--- START OF DATA BLOCK ---
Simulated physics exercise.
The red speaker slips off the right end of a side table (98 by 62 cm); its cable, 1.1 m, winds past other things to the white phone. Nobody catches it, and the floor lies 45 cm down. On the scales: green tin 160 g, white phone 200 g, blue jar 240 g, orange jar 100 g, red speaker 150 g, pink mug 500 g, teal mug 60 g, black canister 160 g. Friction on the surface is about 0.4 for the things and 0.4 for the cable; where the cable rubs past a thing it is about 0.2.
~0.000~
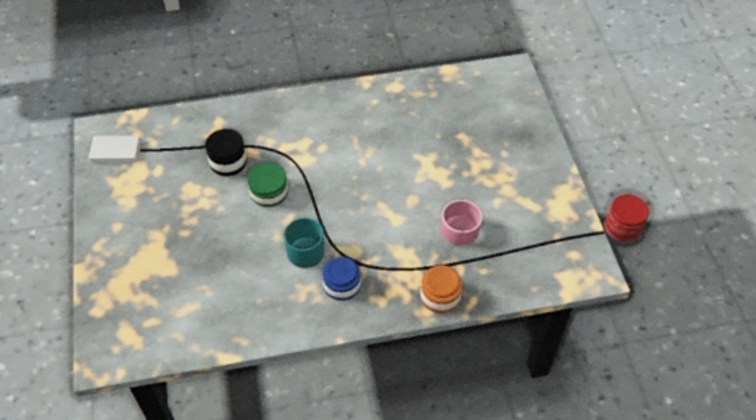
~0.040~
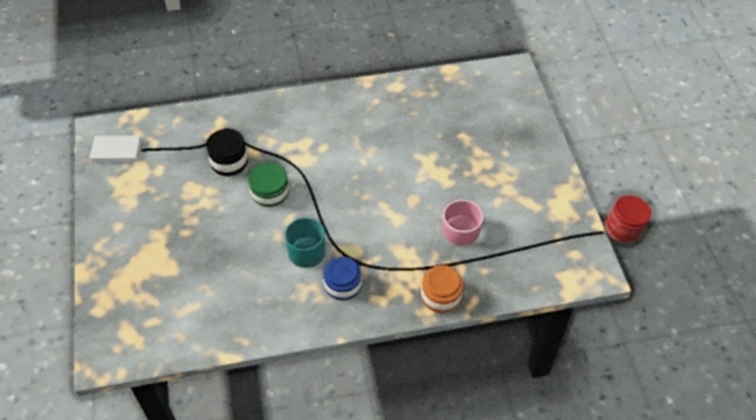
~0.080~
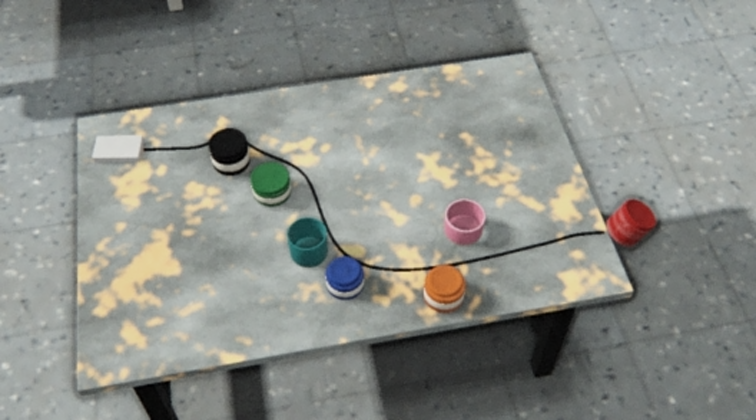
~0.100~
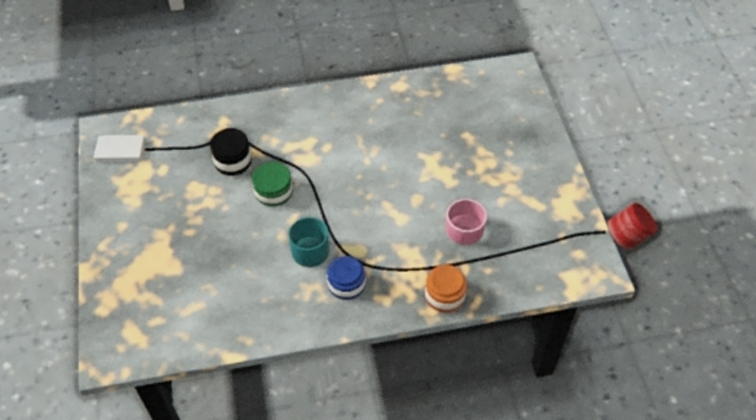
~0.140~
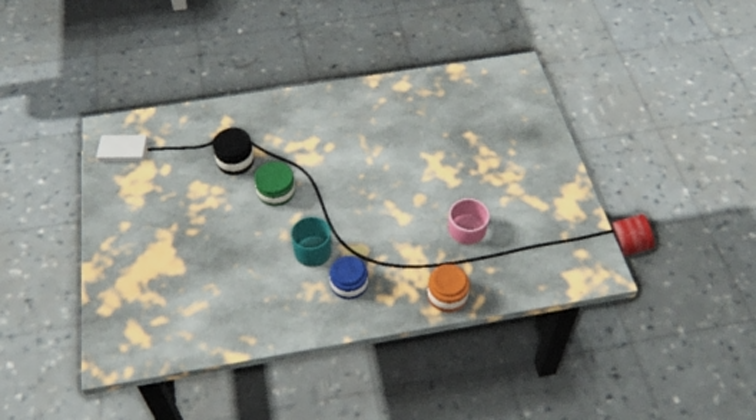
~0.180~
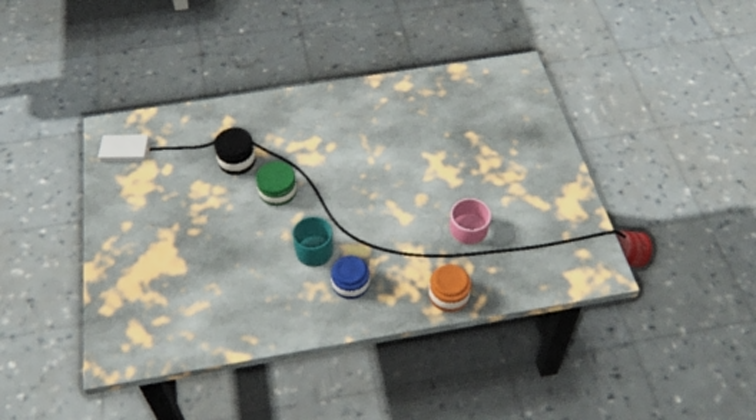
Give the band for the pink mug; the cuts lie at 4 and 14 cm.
Verdict: The pink mug barely shifts.
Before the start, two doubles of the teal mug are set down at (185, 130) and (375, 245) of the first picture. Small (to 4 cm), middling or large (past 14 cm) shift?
In turn: Small, large.
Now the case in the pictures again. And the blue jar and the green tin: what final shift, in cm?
About: Blue jar 0 cm, green tin 0 cm.
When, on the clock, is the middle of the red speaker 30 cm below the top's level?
That is: Never.
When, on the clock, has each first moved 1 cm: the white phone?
White phone 0.28 s.
By 0.4 s, the cable's tail end at (164, 148); red speaker over the edge, white phone 3 cm off its start, black canister 1 cm off its start.
By 0.7 s, the cable's tail end at (166, 148); white phone 3 cm off its start, black canister 1 cm off its start, red speaker over the edge.
By 0.9 s, the cable's tail end at (166, 148); red speaker over the edge, white phone 3 cm off its start at (140, 145), black canister 1 cm off its start at (232, 147).
By 1.2 s, the cable's tail end at (166, 148); red speaker over the edge, white phone 3 cm off its start, black canister 1 cm off its start.
By 2.4 s, the cable's tail end at (166, 148); pink mug 0 cm off its start at (471, 214), white phone 3 cm off its start at (140, 145), black canister 2 cm off its start at (231, 147), red speaker over the edge.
--- END OF DATA BLOCK ---
**WHAT THIS TASK INVOLVES:**
Return each line from the material above exactly, but not the pictures.

**ANSWER TO THIS PROBLEM:**
Simulated physics exercise.
The red speaker slips off the right end of a side table (98 by 62 cm); its cable, 1.1 m, winds past other things to the white phone. Nobody catches it, and the floor lies 45 cm down. On the scales: green tin 160 g, white phone 200 g, blue jar 240 g, orange jar 100 g, red speaker 150 g, pink mug 500 g, teal mug 60 g, black canister 160 g. Friction on the surface is about 0.4 for the things and 0.4 for the cable; where the cable rubs past a thing it is about 0.2.
~0.000~
~0.040~
~0.080~
~0.100~
~0.140~
~0.180~
Give the band for the pink mug; the cuts lie at 4 and 14 cm.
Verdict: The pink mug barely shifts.
Before the start, two doubles of the teal mug are set down at (185, 130) and (375, 245) of the first picture. Small (to 4 cm), middling or large (past 14 cm) shift?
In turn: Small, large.
Now the case in the pictures again. And the blue jar and the green tin: what final shift, in cm?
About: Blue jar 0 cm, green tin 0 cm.
When, on the clock, is the middle of the red speaker 30 cm below the top's level?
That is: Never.
When, on the clock, has each first moved 1 cm: the white phone?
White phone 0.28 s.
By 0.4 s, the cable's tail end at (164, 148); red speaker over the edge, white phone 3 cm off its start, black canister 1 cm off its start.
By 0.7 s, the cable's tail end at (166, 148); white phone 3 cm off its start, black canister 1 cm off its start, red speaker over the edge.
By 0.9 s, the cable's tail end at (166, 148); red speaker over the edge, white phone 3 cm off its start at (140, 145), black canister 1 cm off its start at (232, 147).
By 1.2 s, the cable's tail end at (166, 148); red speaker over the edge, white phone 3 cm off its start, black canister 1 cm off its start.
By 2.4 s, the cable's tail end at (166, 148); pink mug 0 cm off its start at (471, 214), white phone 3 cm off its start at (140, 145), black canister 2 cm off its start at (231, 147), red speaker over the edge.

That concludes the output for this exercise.